(Aim of the task) Search the material for the string "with" and copy each line where it occurs.

(The data)
# # # # # # #

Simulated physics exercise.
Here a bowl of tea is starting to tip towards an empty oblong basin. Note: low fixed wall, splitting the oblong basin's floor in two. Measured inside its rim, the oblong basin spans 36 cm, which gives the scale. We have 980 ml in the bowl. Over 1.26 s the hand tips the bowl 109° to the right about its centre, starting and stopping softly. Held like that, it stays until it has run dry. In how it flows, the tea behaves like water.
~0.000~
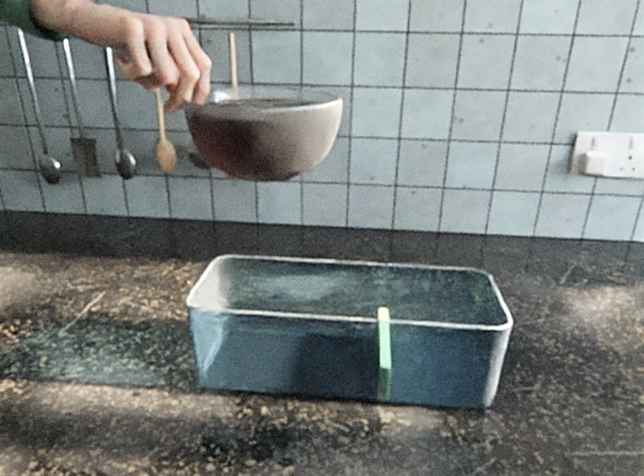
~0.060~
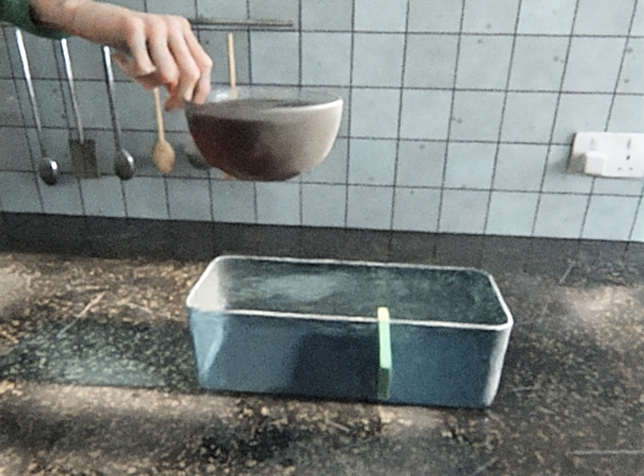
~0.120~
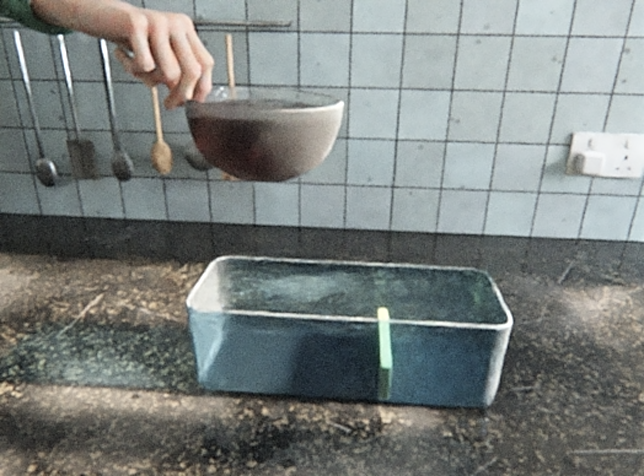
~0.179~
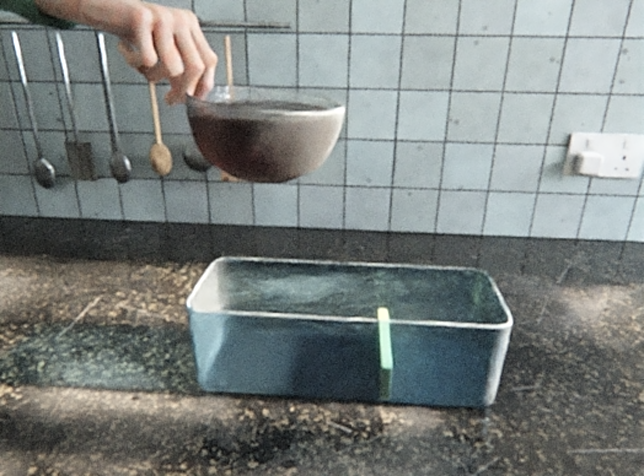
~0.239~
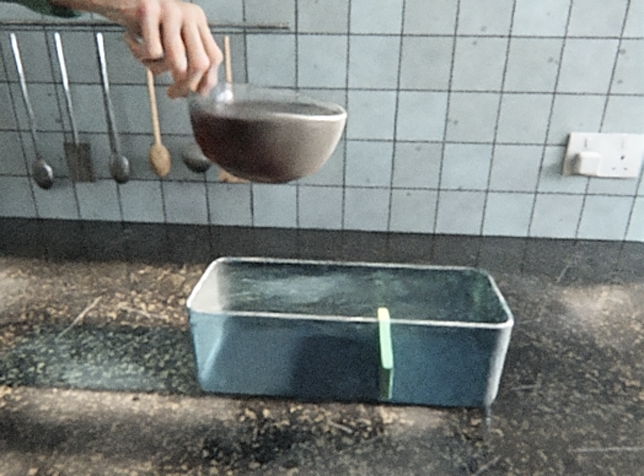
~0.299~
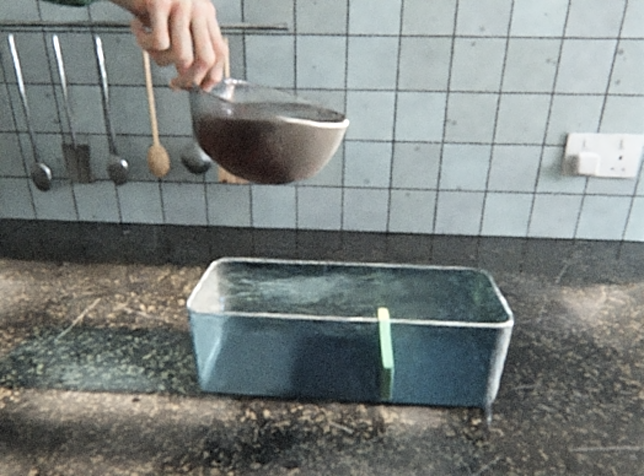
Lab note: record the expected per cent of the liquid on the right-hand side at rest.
Expected right-hand share: 62 per cent.
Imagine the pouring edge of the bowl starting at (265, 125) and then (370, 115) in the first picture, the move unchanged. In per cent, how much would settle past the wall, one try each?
Respectively about 10 and 70 percent.
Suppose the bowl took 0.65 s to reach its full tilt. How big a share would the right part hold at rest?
Result under that change: Approx. 40 %.
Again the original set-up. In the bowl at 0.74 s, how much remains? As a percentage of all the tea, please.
About 38 per cent.
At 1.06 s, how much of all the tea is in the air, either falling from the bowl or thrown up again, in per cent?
Near 8 percent.
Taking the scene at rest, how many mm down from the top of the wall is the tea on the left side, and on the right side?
Noted: Left near 34 mm, right near 6 mm.
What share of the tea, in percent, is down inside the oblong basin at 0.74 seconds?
The basin holds roughly 22 in a hundred parts at that moment.
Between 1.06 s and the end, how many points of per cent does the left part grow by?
Close to 12% of the whole.
Then, 0.74 s in, the tilt is 69° and 39 per cent is still to pour, 3 is left of the wall and 19 right of it.
Then, 1.06 s in, the tilt is 102° and 2 per cent is still to pour, 26 is left of the wall and 64 right of it.
Then, 1.39 s in, the tilt is 109° and 0 per cent is still to pour, 36 is left of the wall and 63 right of it.
Then, 1.76 s in, the tilt is 109° and 0 per cent is still to pour, 37 is left of the wall and 62 right of it.
Finally, 37 per cent lies left of the wall, 62 right of it and 1 outside.
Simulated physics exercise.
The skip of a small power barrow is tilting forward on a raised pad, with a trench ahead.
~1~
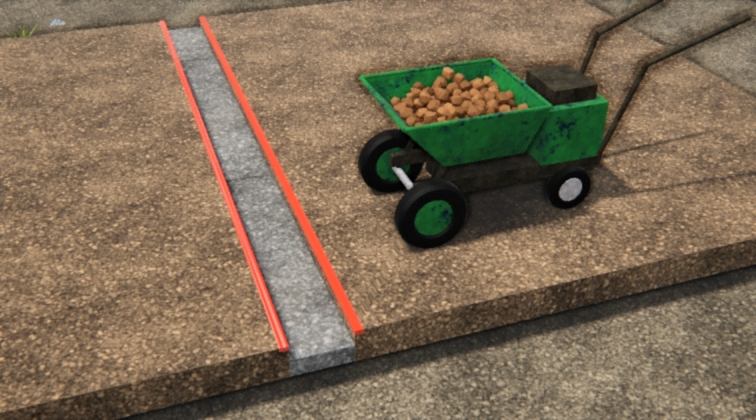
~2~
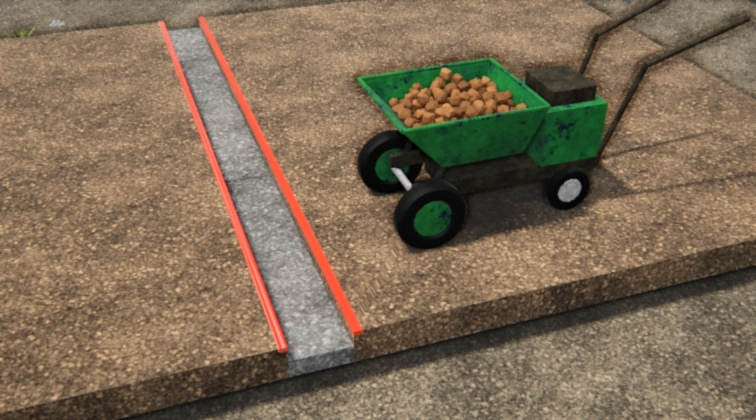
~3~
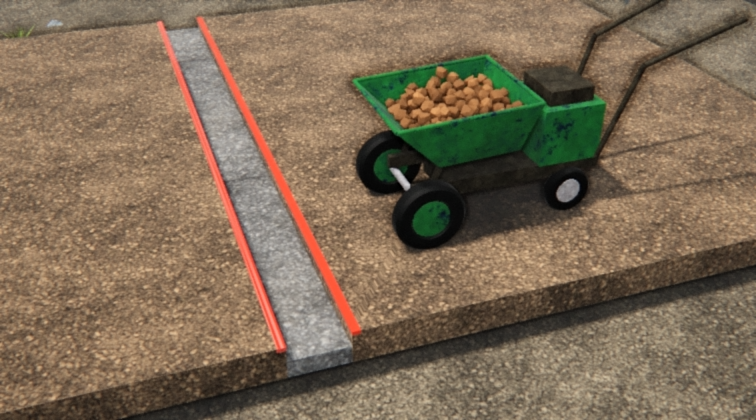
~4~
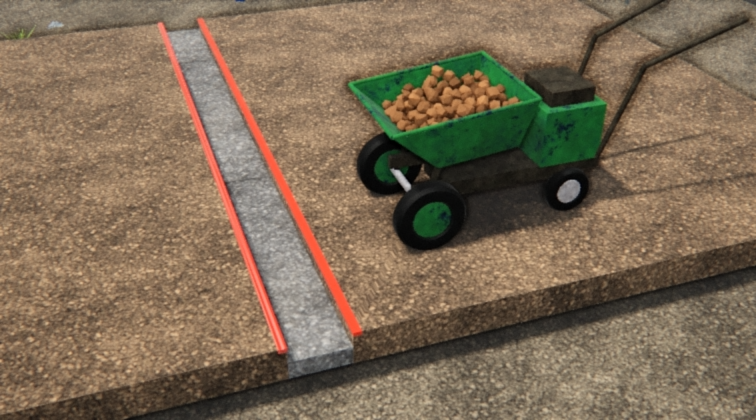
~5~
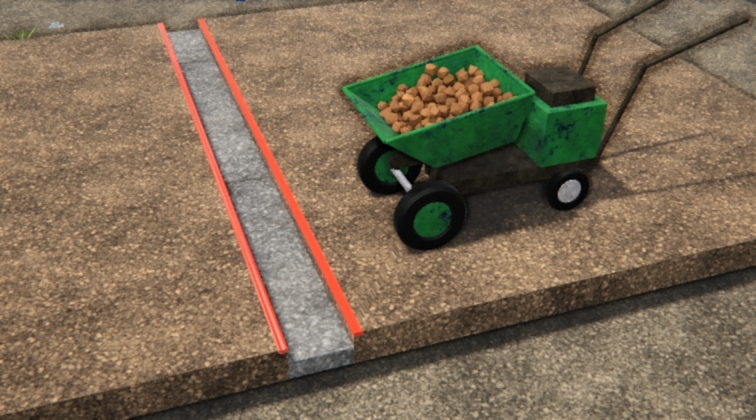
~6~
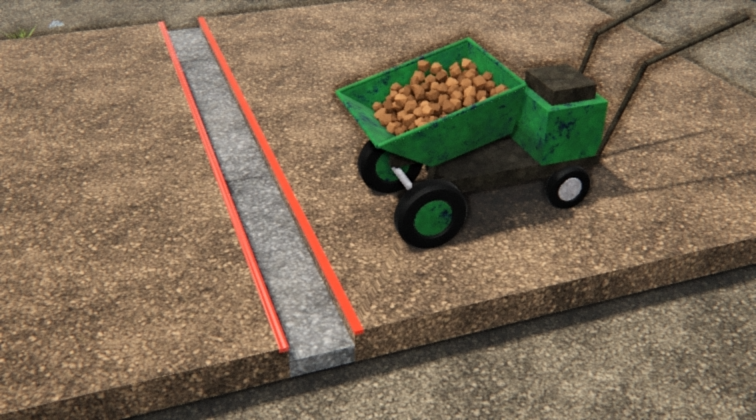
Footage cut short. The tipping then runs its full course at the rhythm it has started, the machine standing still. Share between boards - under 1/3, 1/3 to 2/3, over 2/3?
Over 2/3.
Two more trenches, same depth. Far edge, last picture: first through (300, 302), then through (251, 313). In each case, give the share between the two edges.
Close to 40 per cent in the first, close to 90 per cent in the second.
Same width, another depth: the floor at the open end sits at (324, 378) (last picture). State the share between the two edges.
100 %.
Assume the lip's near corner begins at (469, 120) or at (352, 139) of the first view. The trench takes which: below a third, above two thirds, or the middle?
Lab note - position 1: The middle third; position 2: Less than a third.
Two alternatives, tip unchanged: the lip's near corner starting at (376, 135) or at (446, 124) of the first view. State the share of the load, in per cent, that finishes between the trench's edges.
50 % and 60 %.
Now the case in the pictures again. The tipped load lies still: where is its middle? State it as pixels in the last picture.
Once nothing moves, the middle sits near (275, 243).
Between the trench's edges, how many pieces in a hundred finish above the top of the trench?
35 in a hundred.
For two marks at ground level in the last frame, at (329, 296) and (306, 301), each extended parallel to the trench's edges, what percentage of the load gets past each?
80 and 60 in a hundred.
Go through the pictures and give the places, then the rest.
Lip of the skip at (405, 130), level; top of the load at (467, 107), clay clods; first edge of the trench at (340, 293); far edge at (269, 308), the trench over half as wide as the skip, and shallow for its width, in the first frame.
Lip of the skip at (403, 132), level; top of the load at (465, 96), in the second frame.
Lip of the skip at (397, 134), tipped barely; top of the load at (460, 95), in the third frame.
Lip of the skip at (393, 138), tipped a little; top of the load at (456, 94), in the fourth frame.
Lip of the skip at (386, 142), tipped a little; top of the load at (461, 97), in the fifth frame.
Lip of the skip at (378, 146), tipped clearly; top of the load at (466, 86); first edge of the trench at (340, 293); far edge at (269, 309), in the sixth frame.
Soon, skip tipped steeply; all in the skip.
A while on, skip tipped steeply; most in the skip; about a quarter in or heaped over the trench; a stray few falling.
Towards the end, skip tipped right over; a small part in the skip; a stray few short of the trench; most in or heaped over the trench; a small part beyond it.
Finally, skip tipped right over; a small part short of the trench; most in or heaped over the trench; about a quarter beyond it.
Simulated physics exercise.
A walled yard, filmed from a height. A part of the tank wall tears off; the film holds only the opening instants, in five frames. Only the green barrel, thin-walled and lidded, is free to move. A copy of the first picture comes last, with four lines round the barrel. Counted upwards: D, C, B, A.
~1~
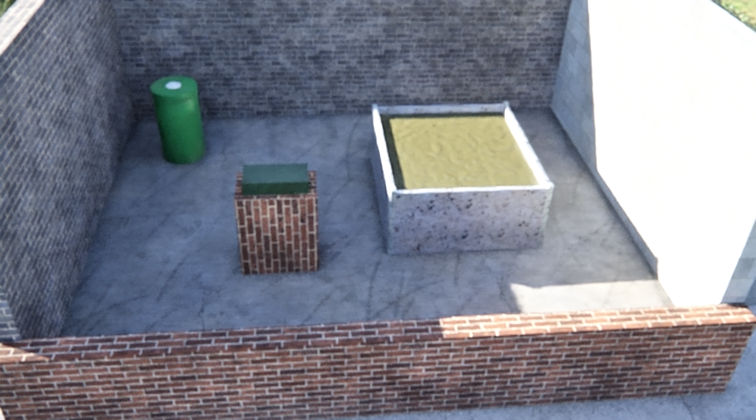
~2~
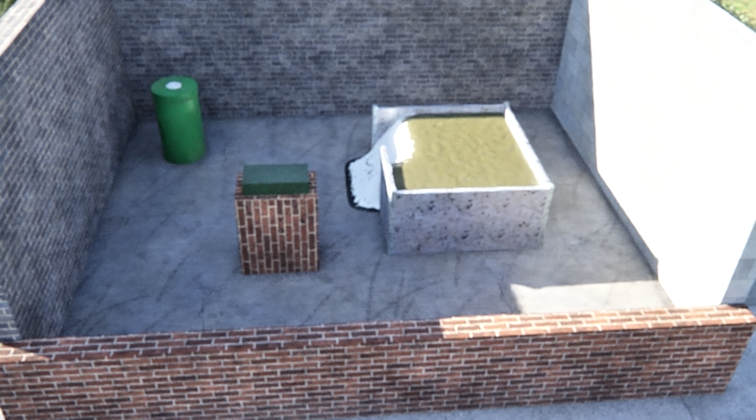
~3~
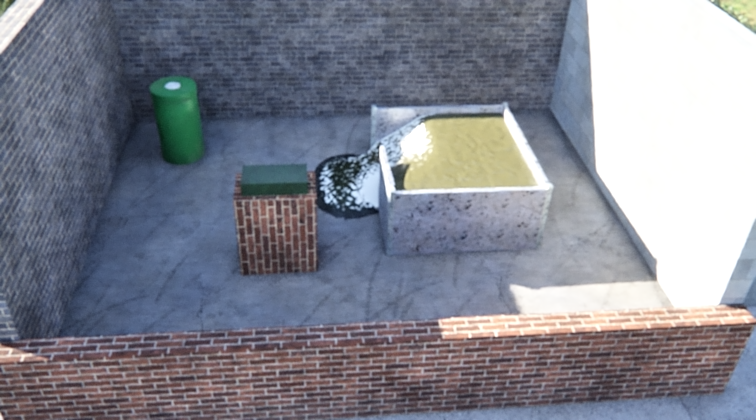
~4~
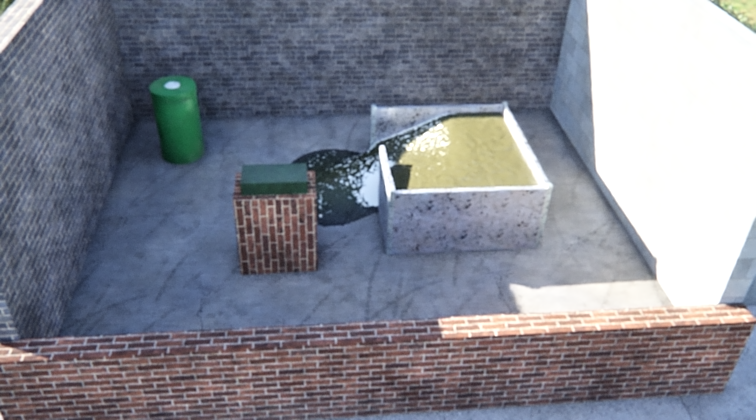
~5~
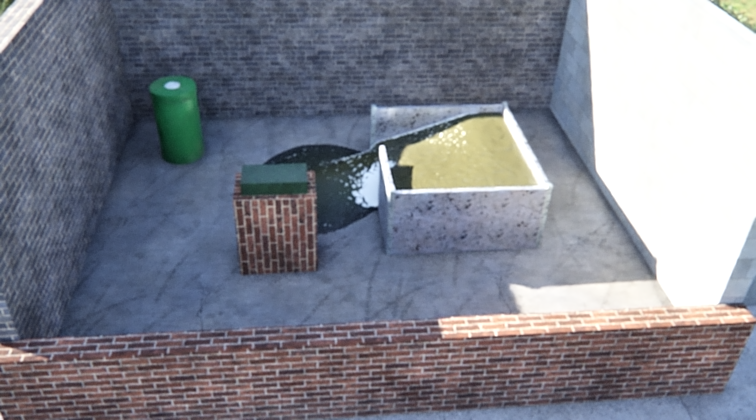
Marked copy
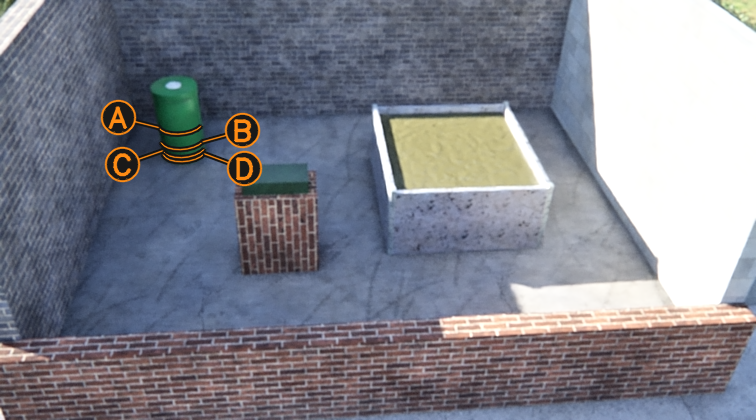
A concrete tank in a walled yard pours dark water leftward behind a brick pillar.
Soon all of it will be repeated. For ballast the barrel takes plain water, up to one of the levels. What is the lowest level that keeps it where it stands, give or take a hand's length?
A is the one.
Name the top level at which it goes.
The answer is B.
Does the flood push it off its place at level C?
Yes.
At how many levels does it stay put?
One.
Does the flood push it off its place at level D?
Yes, it does.
On the marked copy, A at (177, 134); B at (180, 149); C at (181, 157); D at (182, 161); from the bottom up D, C, B, A.
If A is chosen, it does not move.
If B is chosen, it is pushed about 3 times its own width away.
If C is chosen, it is pushed about its own width away.
If D is chosen, it is pushed about twice its own width away.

# # # # # # #

(Finished answer)
The skip of a small power barrow is tilting forward on a raised pad, with a trench ahead.
A walled yard, filmed from a height. A part of the tank wall tears off; the film holds only the opening instants, in five frames. Only the green barrel, thin-walled and lidded, is free to move. A copy of the first picture comes last, with four lines round the barrel. Counted upwards: D, C, B, A.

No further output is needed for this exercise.